> [Task statement] Repeat the data that follows, word for word, without the images.

--------

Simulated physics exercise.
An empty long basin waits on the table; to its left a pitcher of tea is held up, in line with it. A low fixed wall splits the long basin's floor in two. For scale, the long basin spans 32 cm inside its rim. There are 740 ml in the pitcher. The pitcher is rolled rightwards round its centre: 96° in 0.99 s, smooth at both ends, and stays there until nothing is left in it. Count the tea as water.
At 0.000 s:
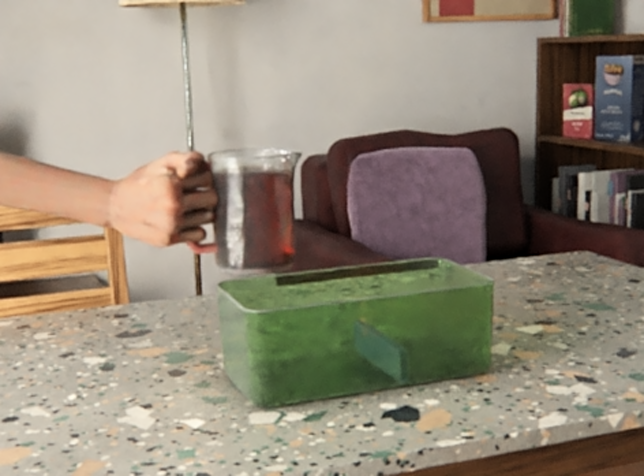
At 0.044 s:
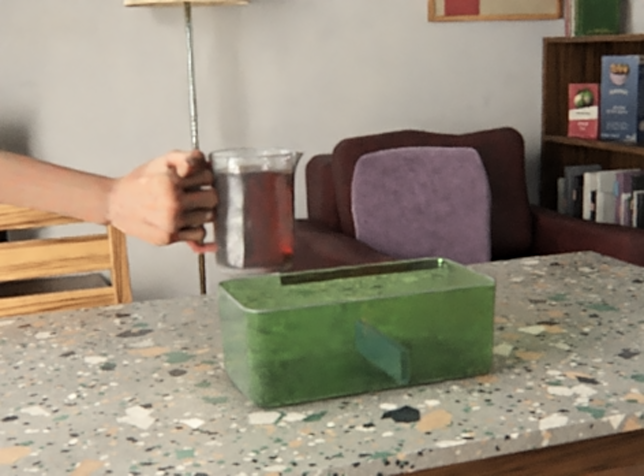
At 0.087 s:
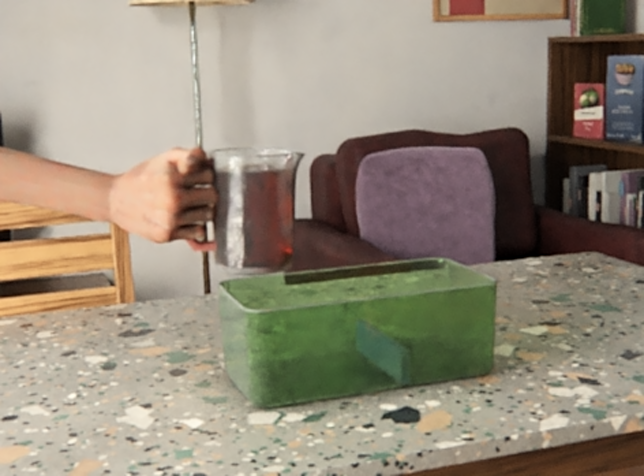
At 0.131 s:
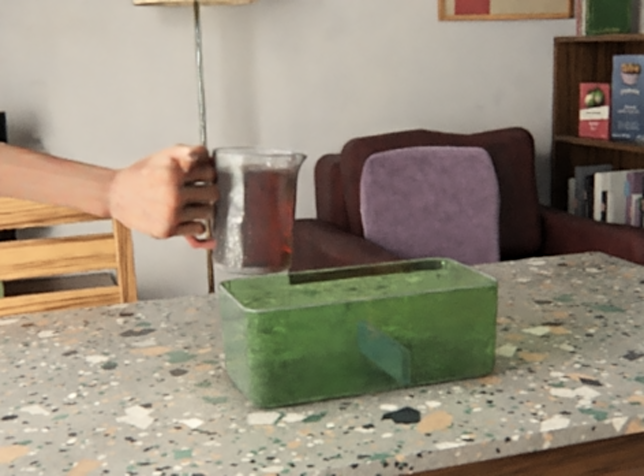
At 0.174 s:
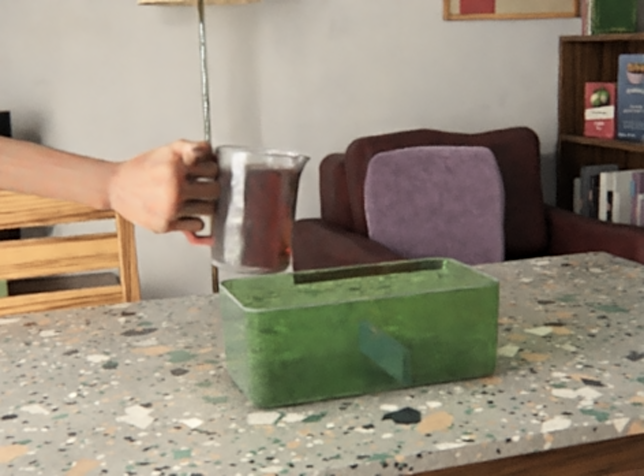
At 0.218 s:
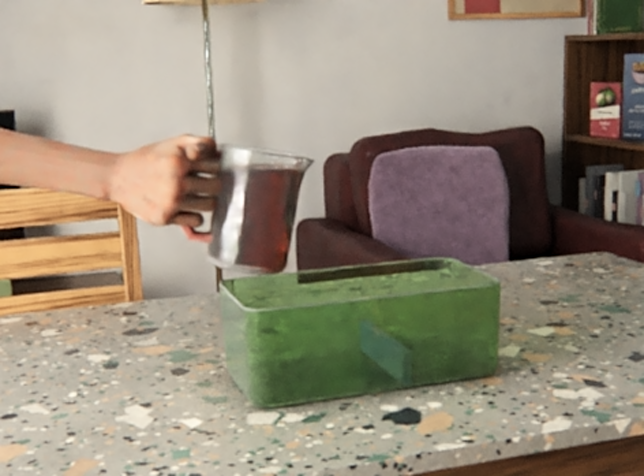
A hand holding a pitcher of tea tilts it slightly rightwards above a long green basin.
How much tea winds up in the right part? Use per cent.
About 21 per cent.
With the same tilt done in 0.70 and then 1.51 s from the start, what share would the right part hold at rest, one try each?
In turn about 20 and 25 per cent.
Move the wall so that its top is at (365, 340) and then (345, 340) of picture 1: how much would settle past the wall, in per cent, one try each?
In turn about 70 and 95 per cent.
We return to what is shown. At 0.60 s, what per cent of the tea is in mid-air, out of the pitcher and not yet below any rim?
About 10 per cent.
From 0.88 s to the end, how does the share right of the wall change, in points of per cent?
The share moves up, by some 8 per cent.
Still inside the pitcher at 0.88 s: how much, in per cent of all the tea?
About 46 per cent.
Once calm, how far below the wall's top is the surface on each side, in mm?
Some 20 mm on the left and 32 mm on the right.
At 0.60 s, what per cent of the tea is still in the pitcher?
Near 88 in a hundred.
After 0.60 s the tilt is 64° and 87 per cent is still to pour, 3 is left of the wall and 0 right of it.
After 0.88 s the tilt is 93° and 46 per cent is still to pour, 26 is left of the wall and 13 right of it.
After 1.17 s the tilt is 96° and 12 per cent is still to pour, 63 is left of the wall and 20 right of it.
After 1.49 s the tilt is 96° and 2 per cent is still to pour, 75 is left of the wall and 21 right of it.
In the end 78 per cent lies left of the wall, 21 right of it and 0 outside.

--------

> [Written response]
Simulated physics exercise.
An empty long basin waits on the table; to its left a pitcher of tea is held up, in line with it. A low fixed wall splits the long basin's floor in two. For scale, the long basin spans 32 cm inside its rim. There are 740 ml in the pitcher. The pitcher is rolled rightwards round its centre: 96° in 0.99 s, smooth at both ends, and stays there until nothing is left in it. Count the tea as water.
At 0.000 s:
At 0.044 s:
At 0.087 s:
At 0.131 s:
At 0.174 s:
At 0.218 s:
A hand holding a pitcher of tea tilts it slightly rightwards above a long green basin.
How much tea winds up in the right part? Use per cent.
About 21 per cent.
With the same tilt done in 0.70 and then 1.51 s from the start, what share would the right part hold at rest, one try each?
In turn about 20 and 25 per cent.
Move the wall so that its top is at (365, 340) and then (345, 340) of picture 1: how much would settle past the wall, in per cent, one try each?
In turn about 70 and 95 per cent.
We return to what is shown. At 0.60 s, what per cent of the tea is in mid-air, out of the pitcher and not yet below any rim?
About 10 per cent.
From 0.88 s to the end, how does the share right of the wall change, in points of per cent?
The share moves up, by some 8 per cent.
Still inside the pitcher at 0.88 s: how much, in per cent of all the tea?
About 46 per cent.
Once calm, how far below the wall's top is the surface on each side, in mm?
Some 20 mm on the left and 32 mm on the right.
At 0.60 s, what per cent of the tea is still in the pitcher?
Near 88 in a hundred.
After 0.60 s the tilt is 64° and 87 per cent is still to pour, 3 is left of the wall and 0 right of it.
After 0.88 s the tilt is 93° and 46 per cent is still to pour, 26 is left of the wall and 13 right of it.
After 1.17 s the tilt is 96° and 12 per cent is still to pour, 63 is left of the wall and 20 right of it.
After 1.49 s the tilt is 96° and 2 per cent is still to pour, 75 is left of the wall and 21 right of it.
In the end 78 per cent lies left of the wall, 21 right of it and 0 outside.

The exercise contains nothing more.